#### INPUT MATERIAL ####

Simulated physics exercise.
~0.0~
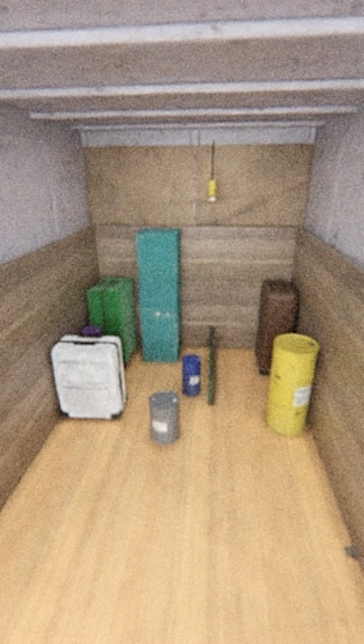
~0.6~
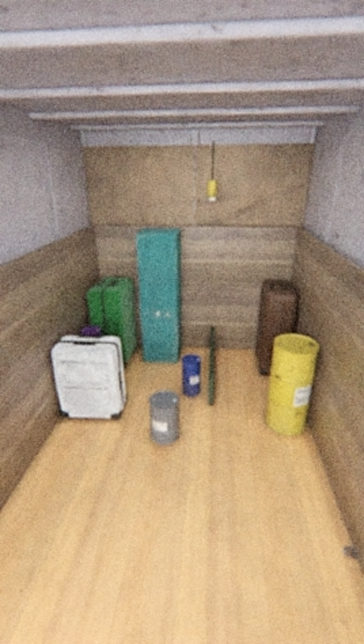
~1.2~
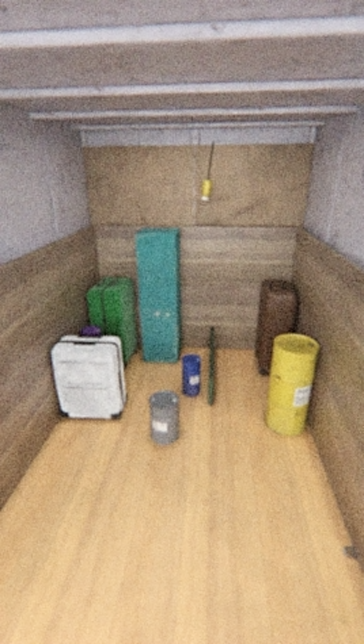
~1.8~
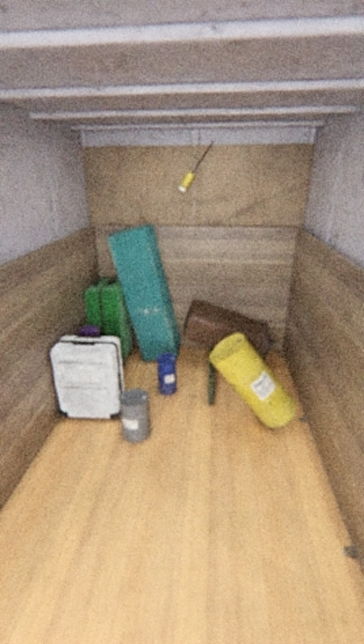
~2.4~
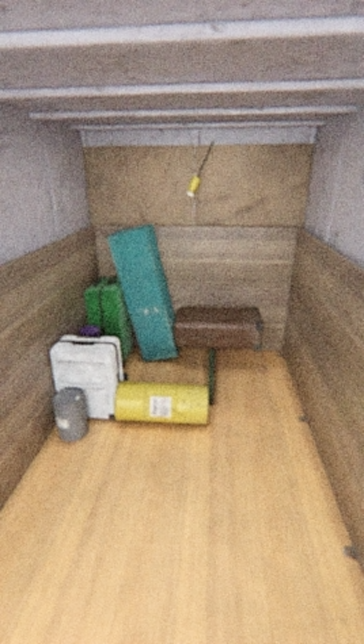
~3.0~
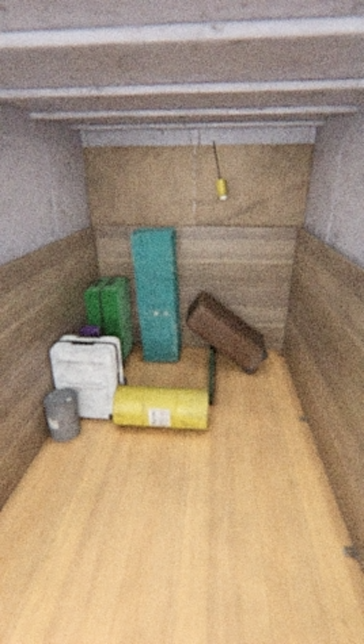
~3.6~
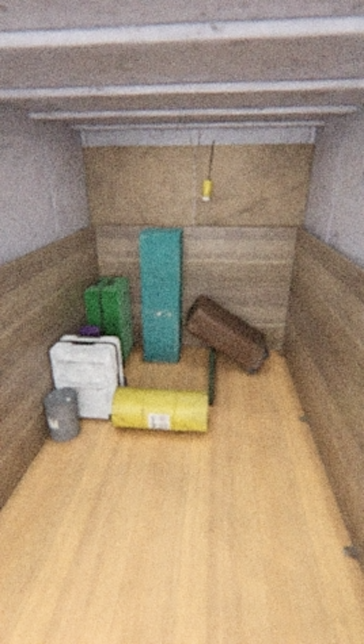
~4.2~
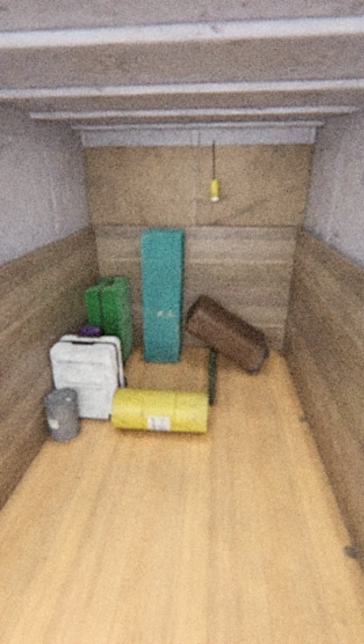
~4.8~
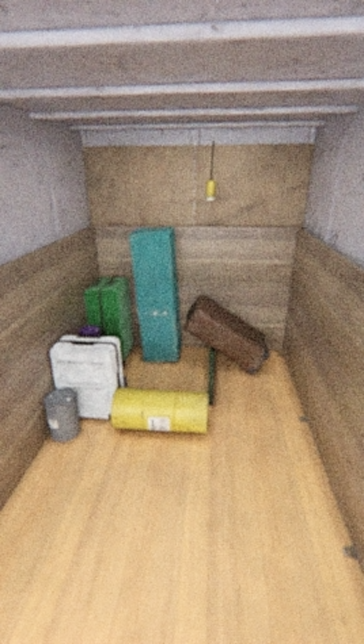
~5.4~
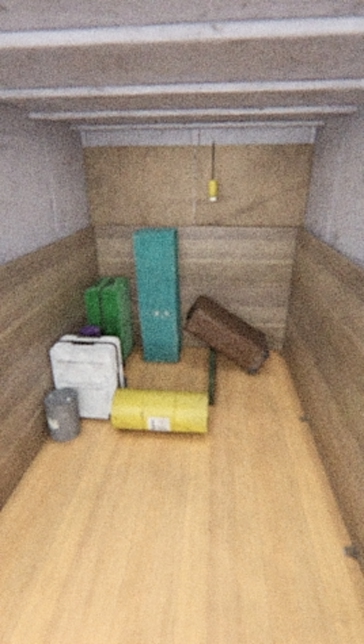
Turquoise box tilting left and righting itself in a van as a brown case and yellow drum topple and grey canister slides left.
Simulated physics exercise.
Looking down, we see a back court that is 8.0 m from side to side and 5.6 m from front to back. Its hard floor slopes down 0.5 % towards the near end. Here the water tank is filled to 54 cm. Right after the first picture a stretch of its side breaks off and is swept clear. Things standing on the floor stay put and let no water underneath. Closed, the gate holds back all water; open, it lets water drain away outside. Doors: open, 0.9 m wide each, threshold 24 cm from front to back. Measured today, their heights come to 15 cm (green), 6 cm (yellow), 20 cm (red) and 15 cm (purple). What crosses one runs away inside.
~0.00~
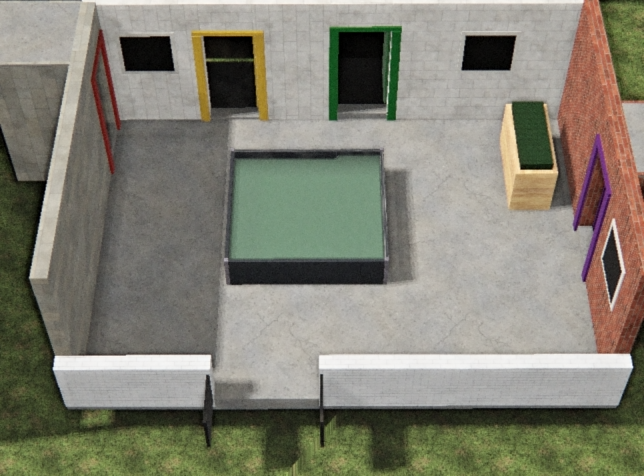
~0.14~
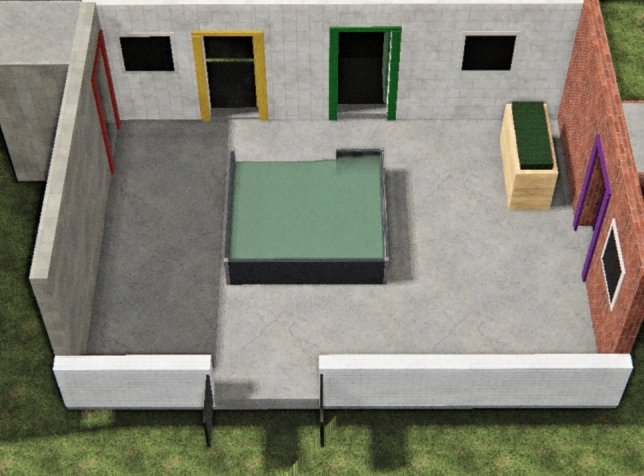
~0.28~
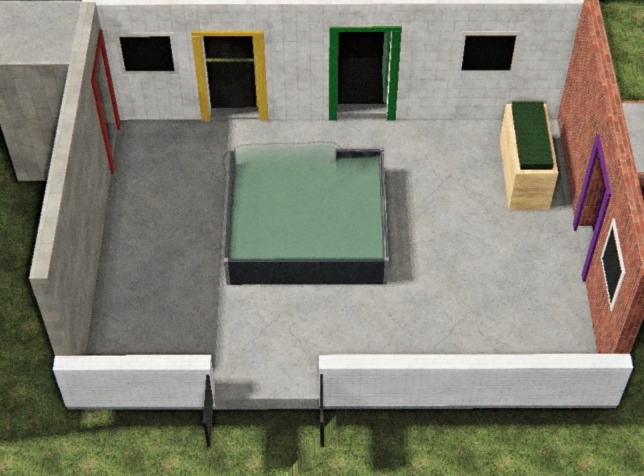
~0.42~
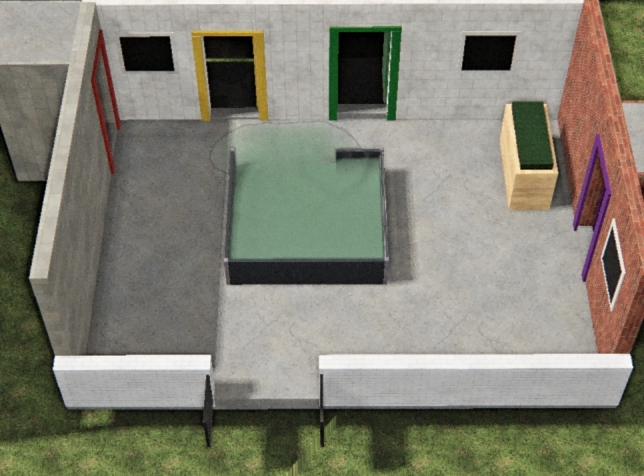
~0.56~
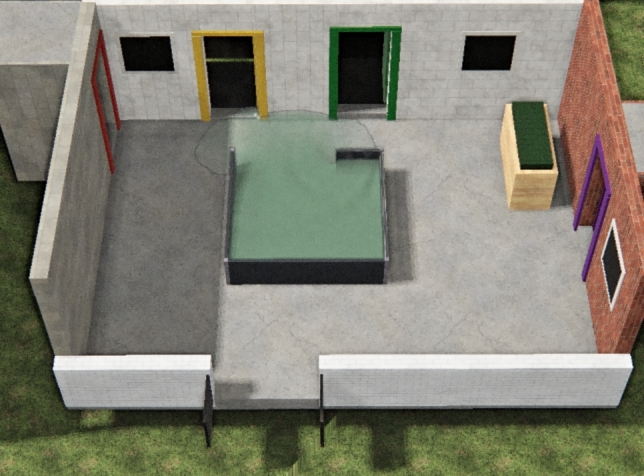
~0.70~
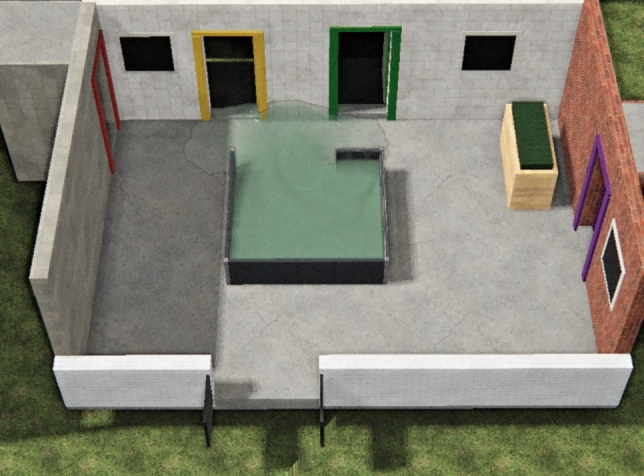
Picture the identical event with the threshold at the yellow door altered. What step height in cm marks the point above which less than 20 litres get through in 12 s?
The point is around 30 cm.
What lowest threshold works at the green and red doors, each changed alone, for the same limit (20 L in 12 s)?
You'd want about 14.0 centimetres at green and about 23 centimetres at red.
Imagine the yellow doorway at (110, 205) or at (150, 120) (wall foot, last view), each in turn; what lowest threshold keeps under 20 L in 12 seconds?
Minimums: Roughly 9.5 cm and 21 cm.
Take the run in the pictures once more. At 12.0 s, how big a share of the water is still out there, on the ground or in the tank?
Roughly 76 per cent of the water.
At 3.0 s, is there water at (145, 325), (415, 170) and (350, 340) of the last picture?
First bone-dry, second wet through, third bone-dry.
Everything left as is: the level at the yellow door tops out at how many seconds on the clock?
Some 2.0 s, more or less.
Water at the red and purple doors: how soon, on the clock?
Red 2.0 s, purple 4.5 s.
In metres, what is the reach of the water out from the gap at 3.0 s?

####

Leave out the pictures and print each record exactly as it stands.

## RESULT:
Simulated physics exercise.
~0.0~
~0.6~
~1.2~
~1.8~
~2.4~
~3.0~
~3.6~
~4.2~
~4.8~
~5.4~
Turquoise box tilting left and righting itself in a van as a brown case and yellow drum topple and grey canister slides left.
Simulated physics exercise.
Looking down, we see a back court that is 8.0 m from side to side and 5.6 m from front to back. Its hard floor slopes down 0.5 % towards the near end. Here the water tank is filled to 54 cm. Right after the first picture a stretch of its side breaks off and is swept clear. Things standing on the floor stay put and let no water underneath. Closed, the gate holds back all water; open, it lets water drain away outside. Doors: open, 0.9 m wide each, threshold 24 cm from front to back. Measured today, their heights come to 15 cm (green), 6 cm (yellow), 20 cm (red) and 15 cm (purple). What crosses one runs away inside.
~0.00~
~0.14~
~0.28~
~0.42~
~0.56~
~0.70~
Picture the identical event with the threshold at the yellow door altered. What step height in cm marks the point above which less than 20 litres get through in 12 s?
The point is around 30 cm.
What lowest threshold works at the green and red doors, each changed alone, for the same limit (20 L in 12 s)?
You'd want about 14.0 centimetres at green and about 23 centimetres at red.
Imagine the yellow doorway at (110, 205) or at (150, 120) (wall foot, last view), each in turn; what lowest threshold keeps under 20 L in 12 seconds?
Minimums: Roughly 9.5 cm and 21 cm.
Take the run in the pictures once more. At 12.0 s, how big a share of the water is still out there, on the ground or in the tank?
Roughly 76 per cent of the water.
At 3.0 s, is there water at (145, 325), (415, 170) and (350, 340) of the last picture?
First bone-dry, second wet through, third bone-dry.
Everything left as is: the level at the yellow door tops out at how many seconds on the clock?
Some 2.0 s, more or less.
Water at the red and purple doors: how soon, on the clock?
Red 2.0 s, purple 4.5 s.
In metres, what is the reach of the water out from the gap at 3.0 s?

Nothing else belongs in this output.